Only the pictures are omitted; repeat all other data exactly.

***** Extracted records *****

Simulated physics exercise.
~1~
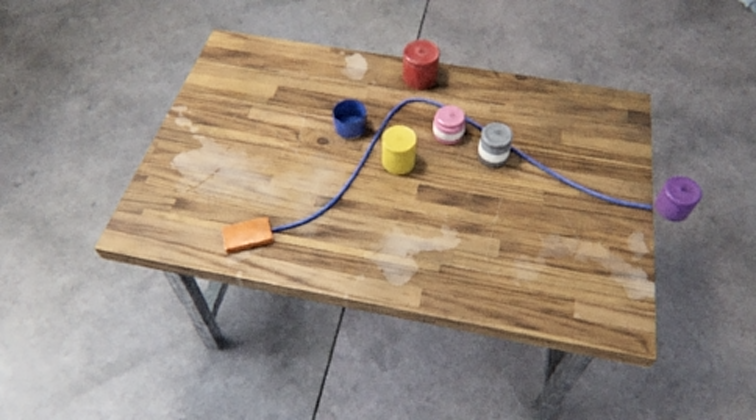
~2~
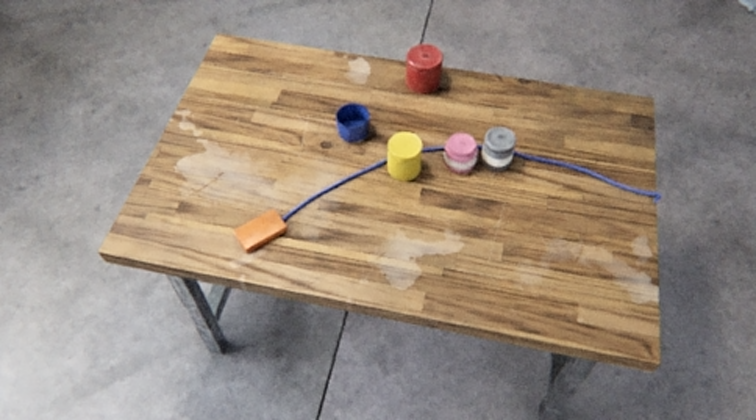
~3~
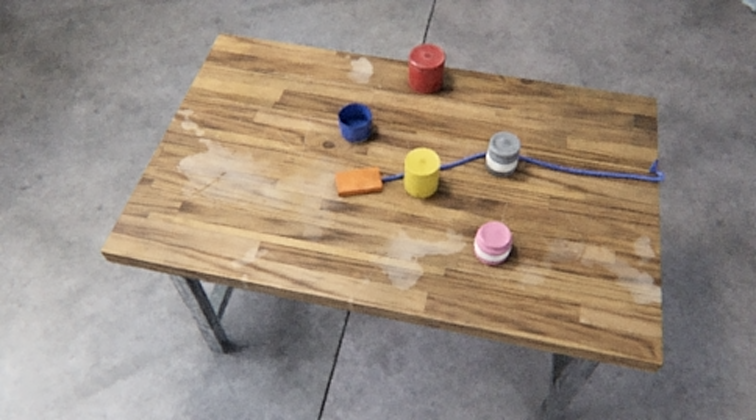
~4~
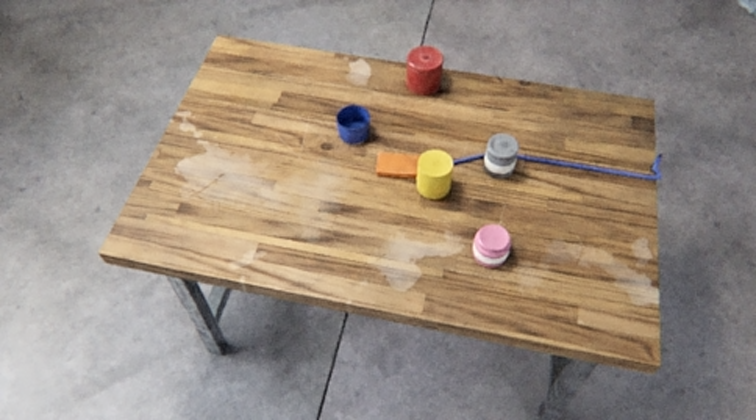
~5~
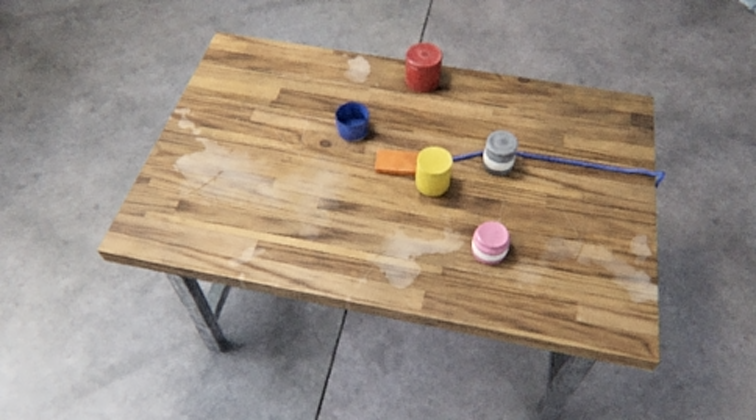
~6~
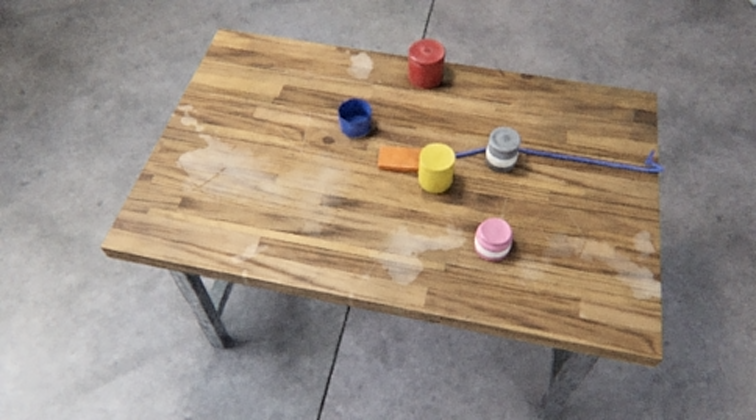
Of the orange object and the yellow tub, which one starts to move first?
The orange object starts to move first, pulled along by the blue cable, and the yellow tub shifts only after that.
Wooden tabletop with purple object dropping off right edge, blue cable shoving pink jar aside and dragging orange object to yellow tub.
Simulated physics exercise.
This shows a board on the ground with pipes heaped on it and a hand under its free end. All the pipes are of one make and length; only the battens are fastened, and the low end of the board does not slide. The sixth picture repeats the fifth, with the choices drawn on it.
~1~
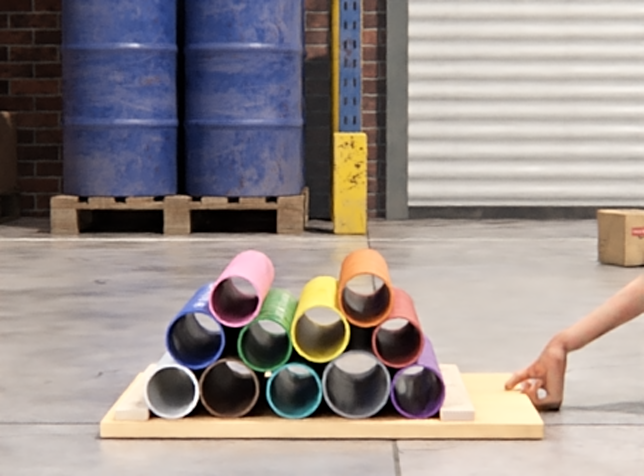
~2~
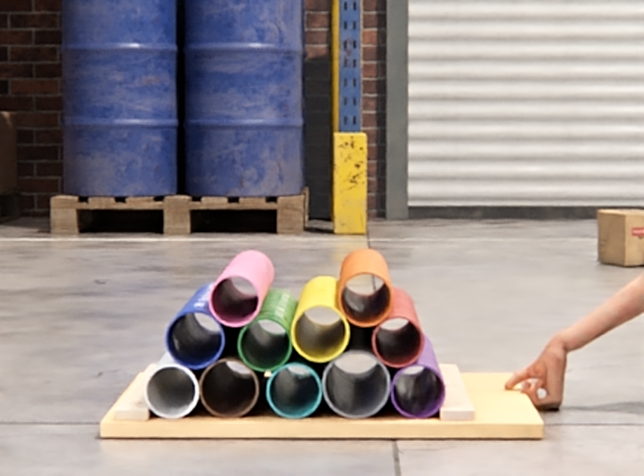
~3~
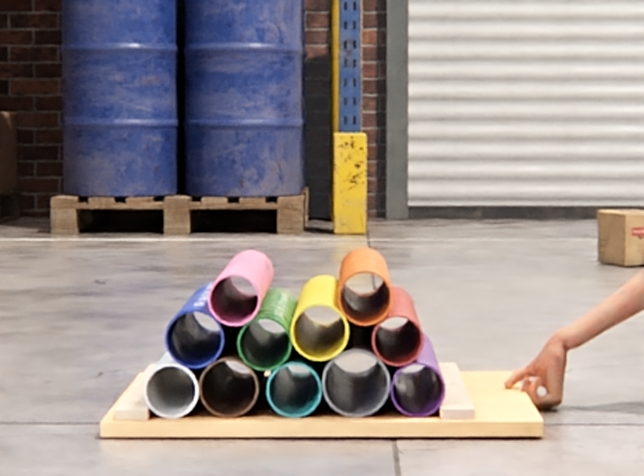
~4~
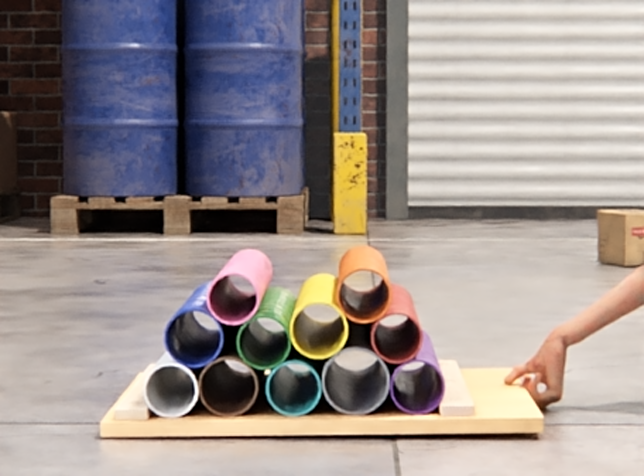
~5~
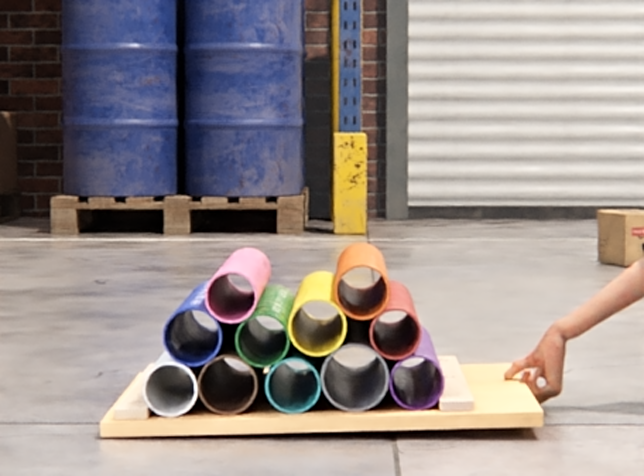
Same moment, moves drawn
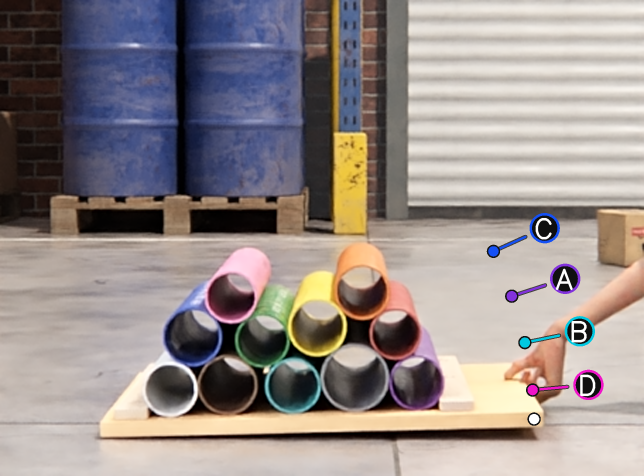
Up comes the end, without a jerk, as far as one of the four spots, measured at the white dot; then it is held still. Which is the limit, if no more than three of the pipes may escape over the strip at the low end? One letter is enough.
Raise it to B.
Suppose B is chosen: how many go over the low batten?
The count is none.
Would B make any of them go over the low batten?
At B: No.
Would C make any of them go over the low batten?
At C: Yes.
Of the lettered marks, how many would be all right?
Two of the four.
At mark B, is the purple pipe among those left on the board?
The purple pipe: Yes.
On the marked copy, A at (512, 296); B at (525, 343); C at (494, 252); D at (533, 390); the white dot at (534, 419).
Taking B. A third of the way, board at 11°.
Two thirds of the way, board at 12°.
When it is over, board at 12°, none over the low batten.
As for the rest, A five over the low batten; C five over the low batten; D none over the low batten.
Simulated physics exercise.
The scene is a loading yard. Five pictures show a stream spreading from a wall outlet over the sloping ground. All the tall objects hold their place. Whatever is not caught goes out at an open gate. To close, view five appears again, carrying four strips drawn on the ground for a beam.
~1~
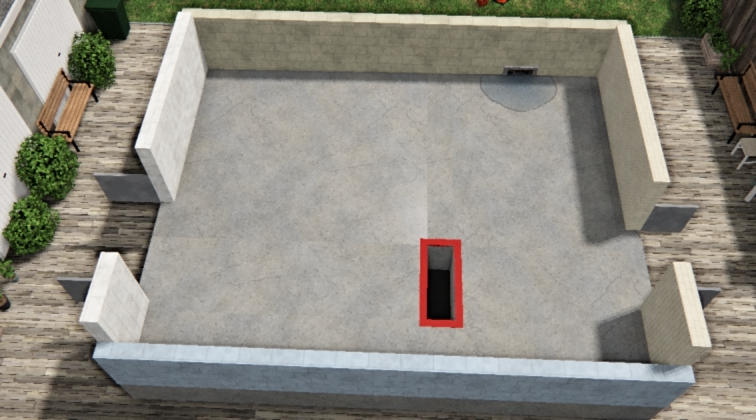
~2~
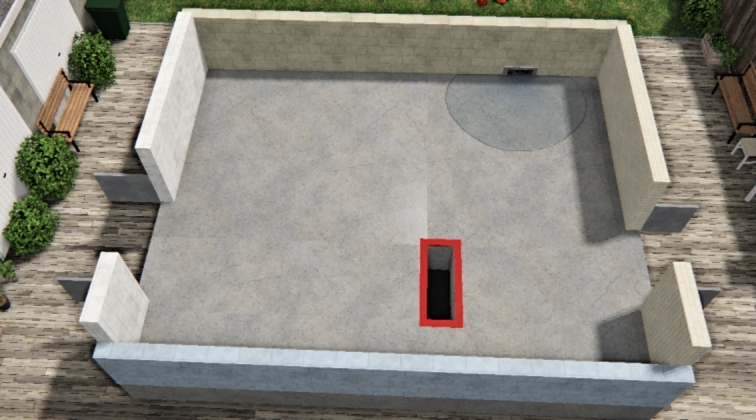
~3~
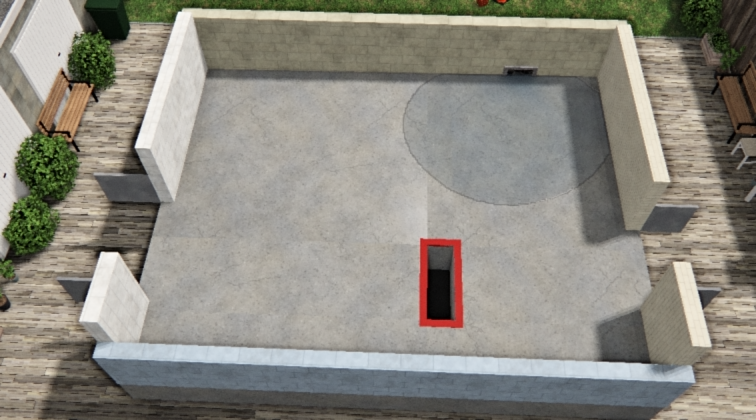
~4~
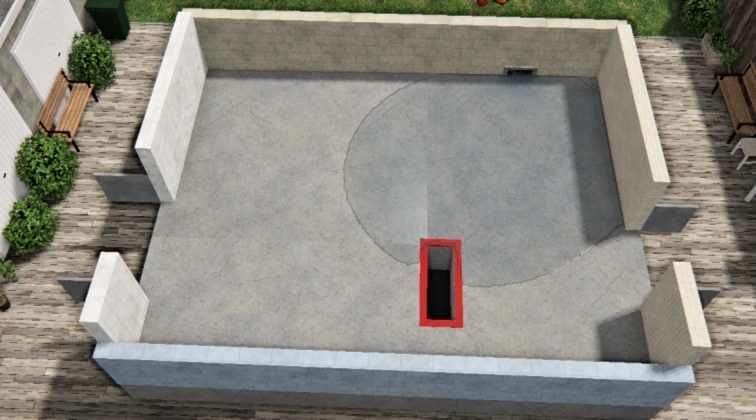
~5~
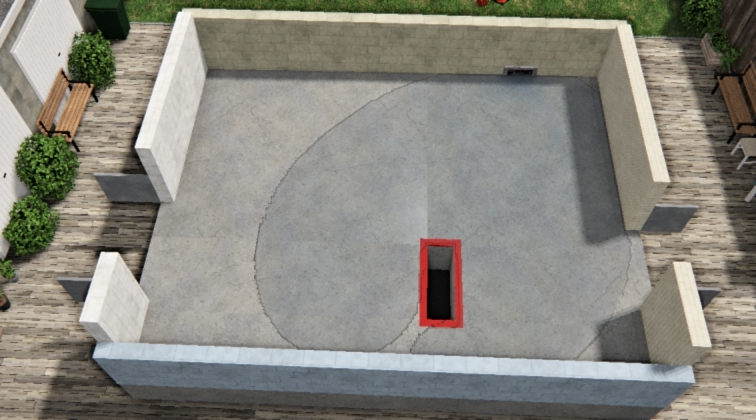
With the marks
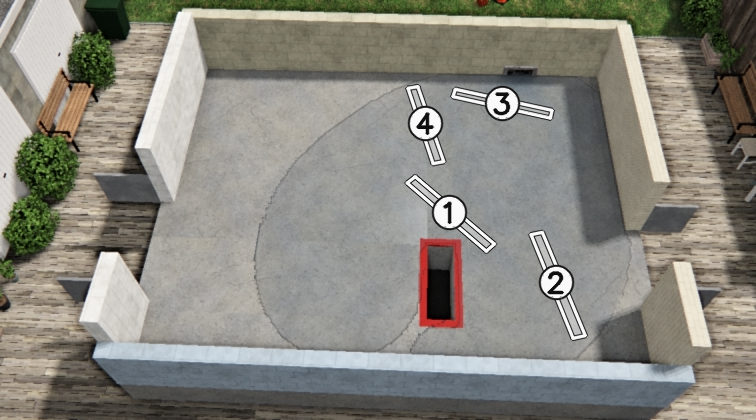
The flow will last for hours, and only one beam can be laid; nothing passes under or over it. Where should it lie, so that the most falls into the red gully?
The best place is 4.
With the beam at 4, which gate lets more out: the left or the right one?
More leaves on the left.
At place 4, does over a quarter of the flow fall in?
Yes.
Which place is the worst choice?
Here it is place 1.
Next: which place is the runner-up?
2 it is.
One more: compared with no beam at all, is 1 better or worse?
It is worse.
On the marked copy, 1 from (411, 179) to (490, 247); 2 from (536, 233) to (579, 336); 3 from (454, 92) to (551, 114); 4 from (412, 87) to (438, 162).
Choosing 1, about 9 % of the stream goes into the red gully, about 87 % out by the gates.
Choosing 2, about 28 % of the stream goes into the red gully, about 69 % out by the gates.
Choosing 3, about 16 % of the stream goes into the red gully, about 78 % out by the gates.
Choosing 4, about 40 % of the stream goes into the red gully, about 55 % out by the gates.
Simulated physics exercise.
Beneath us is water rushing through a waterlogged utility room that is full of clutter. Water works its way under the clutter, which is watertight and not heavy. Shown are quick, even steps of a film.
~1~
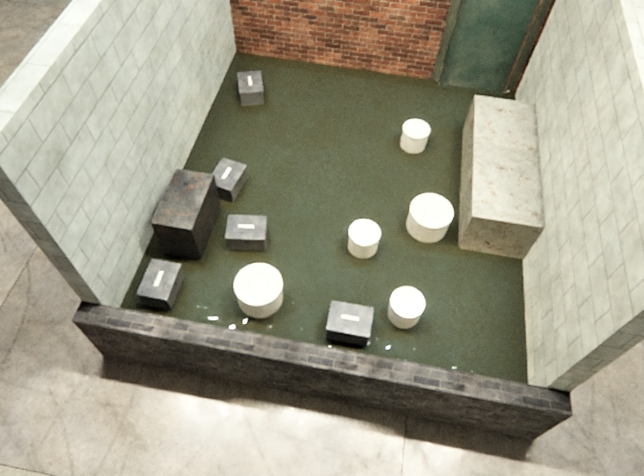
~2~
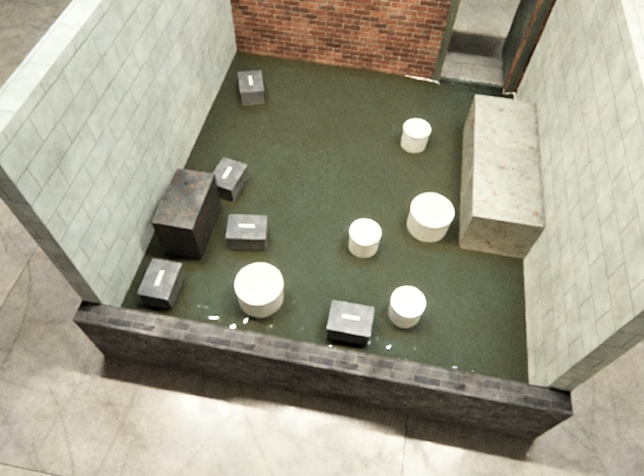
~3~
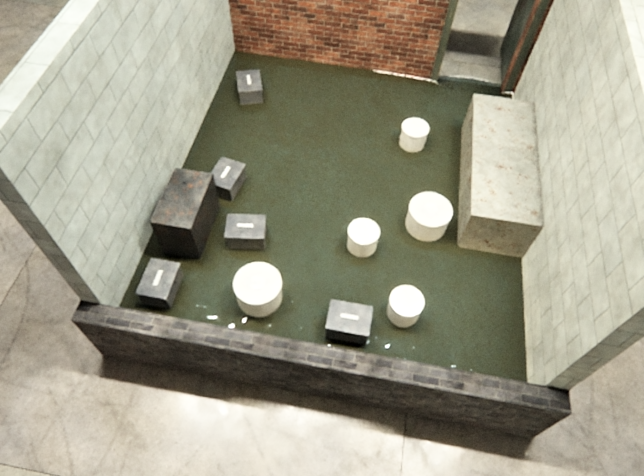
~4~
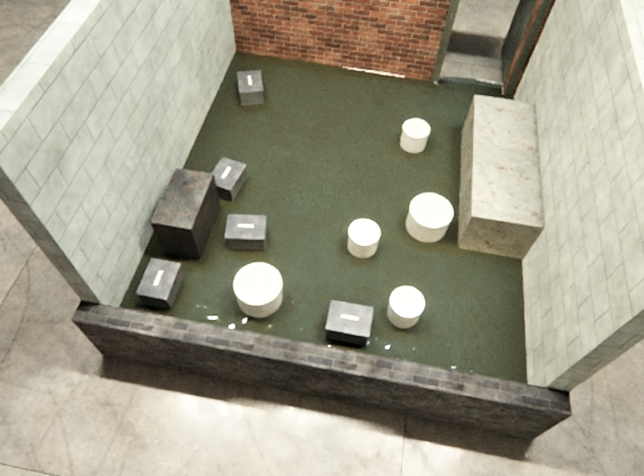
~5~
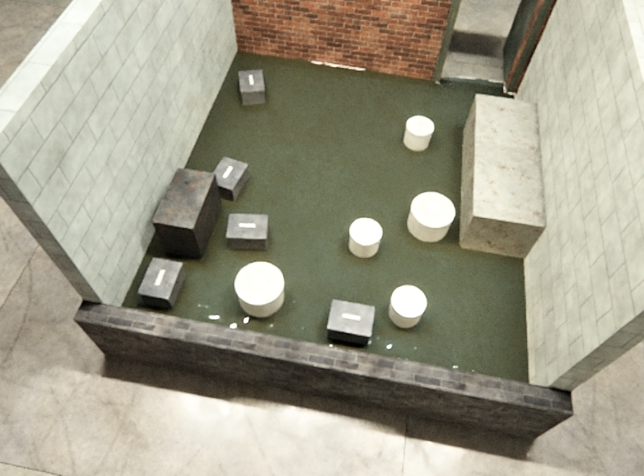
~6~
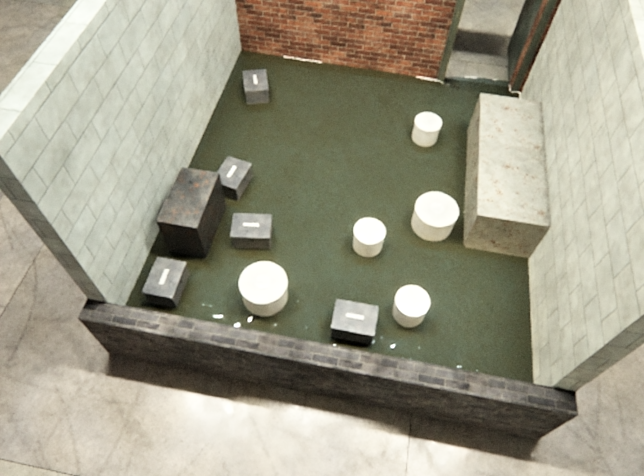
The clip opens on a high view of dark green water between pale block walls, with dark boxes and white round containers scattered about. The green door in the brick back wall gives way to an open doorway, and a thin pale streak spreads leftward along the wall's base. Then the rearmost white pail drifts slightly right and backward, while the other objects barely move.
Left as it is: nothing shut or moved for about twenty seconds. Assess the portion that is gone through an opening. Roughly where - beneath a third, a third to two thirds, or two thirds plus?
My prediction is the low band.
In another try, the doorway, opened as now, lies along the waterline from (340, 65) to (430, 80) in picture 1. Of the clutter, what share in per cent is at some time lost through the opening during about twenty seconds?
Fraction out: Near 40 %.
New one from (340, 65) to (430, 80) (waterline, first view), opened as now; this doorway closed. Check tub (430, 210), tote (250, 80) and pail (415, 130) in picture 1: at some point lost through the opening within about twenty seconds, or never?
Going through them in turn: Escaped; escaped; escaped.
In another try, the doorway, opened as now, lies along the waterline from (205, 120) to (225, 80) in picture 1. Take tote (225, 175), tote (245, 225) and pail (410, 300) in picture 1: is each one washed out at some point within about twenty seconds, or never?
Outcome for each, in the order asked: Flushed / flushed / not flushed.
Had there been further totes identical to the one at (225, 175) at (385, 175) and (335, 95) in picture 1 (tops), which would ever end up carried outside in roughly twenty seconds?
First: Exits; second: Exits.
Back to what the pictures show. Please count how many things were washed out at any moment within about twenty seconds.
I get 2.
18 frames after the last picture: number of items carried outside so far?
The answer here is 1.
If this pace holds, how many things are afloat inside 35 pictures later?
The tally stands at 8.
A moment on, 0 of 10 are out; 10 afloat.
Next, 1 of 10 are out; 9 afloat.
Later, 2 of 10 are out; 8 afloat.
In the end, 2 of 10 are out; 8 afloat.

*****

-- Result for this task --
Simulated physics exercise.
~1~
~2~
~3~
~4~
~5~
~6~
Of the orange object and the yellow tub, which one starts to move first?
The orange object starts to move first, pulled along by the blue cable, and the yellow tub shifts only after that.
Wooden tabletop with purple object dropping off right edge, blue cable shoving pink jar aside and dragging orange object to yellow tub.
Simulated physics exercise.
This shows a board on the ground with pipes heaped on it and a hand under its free end. All the pipes are of one make and length; only the battens are fastened, and the low end of the board does not slide. The sixth picture repeats the fifth, with the choices drawn on it.
~1~
~2~
~3~
~4~
~5~
Same moment, moves drawn
Up comes the end, without a jerk, as far as one of the four spots, measured at the white dot; then it is held still. Which is the limit, if no more than three of the pipes may escape over the strip at the low end? One letter is enough.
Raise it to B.
Suppose B is chosen: how many go over the low batten?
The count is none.
Would B make any of them go over the low batten?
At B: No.
Would C make any of them go over the low batten?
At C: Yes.
Of the lettered marks, how many would be all right?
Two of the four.
At mark B, is the purple pipe among those left on the board?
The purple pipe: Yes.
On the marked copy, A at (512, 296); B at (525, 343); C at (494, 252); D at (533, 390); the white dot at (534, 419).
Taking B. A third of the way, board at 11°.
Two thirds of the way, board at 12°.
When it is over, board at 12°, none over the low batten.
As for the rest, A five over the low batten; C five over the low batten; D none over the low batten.
Simulated physics exercise.
The scene is a loading yard. Five pictures show a stream spreading from a wall outlet over the sloping ground. All the tall objects hold their place. Whatever is not caught goes out at an open gate. To close, view five appears again, carrying four strips drawn on the ground for a beam.
~1~
~2~
~3~
~4~
~5~
With the marks
The flow will last for hours, and only one beam can be laid; nothing passes under or over it. Where should it lie, so that the most falls into the red gully?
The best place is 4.
With the beam at 4, which gate lets more out: the left or the right one?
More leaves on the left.
At place 4, does over a quarter of the flow fall in?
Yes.
Which place is the worst choice?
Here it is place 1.
Next: which place is the runner-up?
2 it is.
One more: compared with no beam at all, is 1 better or worse?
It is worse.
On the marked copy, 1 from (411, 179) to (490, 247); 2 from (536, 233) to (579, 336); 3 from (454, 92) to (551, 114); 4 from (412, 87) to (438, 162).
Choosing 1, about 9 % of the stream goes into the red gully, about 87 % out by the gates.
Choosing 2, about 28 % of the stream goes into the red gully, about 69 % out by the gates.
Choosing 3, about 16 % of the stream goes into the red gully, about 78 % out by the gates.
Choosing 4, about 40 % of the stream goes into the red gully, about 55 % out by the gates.
Simulated physics exercise.
Beneath us is water rushing through a waterlogged utility room that is full of clutter. Water works its way under the clutter, which is watertight and not heavy. Shown are quick, even steps of a film.
~1~
~2~
~3~
~4~
~5~
~6~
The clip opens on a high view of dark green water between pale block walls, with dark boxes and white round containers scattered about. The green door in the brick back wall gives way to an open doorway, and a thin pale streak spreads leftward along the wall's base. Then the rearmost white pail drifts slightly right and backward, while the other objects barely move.
Left as it is: nothing shut or moved for about twenty seconds. Assess the portion that is gone through an opening. Roughly where - beneath a third, a third to two thirds, or two thirds plus?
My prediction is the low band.
In another try, the doorway, opened as now, lies along the waterline from (340, 65) to (430, 80) in picture 1. Of the clutter, what share in per cent is at some time lost through the opening during about twenty seconds?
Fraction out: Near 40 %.
New one from (340, 65) to (430, 80) (waterline, first view), opened as now; this doorway closed. Check tub (430, 210), tote (250, 80) and pail (415, 130) in picture 1: at some point lost through the opening within about twenty seconds, or never?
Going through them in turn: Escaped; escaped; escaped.
In another try, the doorway, opened as now, lies along the waterline from (205, 120) to (225, 80) in picture 1. Take tote (225, 175), tote (245, 225) and pail (410, 300) in picture 1: is each one washed out at some point within about twenty seconds, or never?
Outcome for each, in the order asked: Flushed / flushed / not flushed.
Had there been further totes identical to the one at (225, 175) at (385, 175) and (335, 95) in picture 1 (tops), which would ever end up carried outside in roughly twenty seconds?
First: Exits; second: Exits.
Back to what the pictures show. Please count how many things were washed out at any moment within about twenty seconds.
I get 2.
18 frames after the last picture: number of items carried outside so far?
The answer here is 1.
If this pace holds, how many things are afloat inside 35 pictures later?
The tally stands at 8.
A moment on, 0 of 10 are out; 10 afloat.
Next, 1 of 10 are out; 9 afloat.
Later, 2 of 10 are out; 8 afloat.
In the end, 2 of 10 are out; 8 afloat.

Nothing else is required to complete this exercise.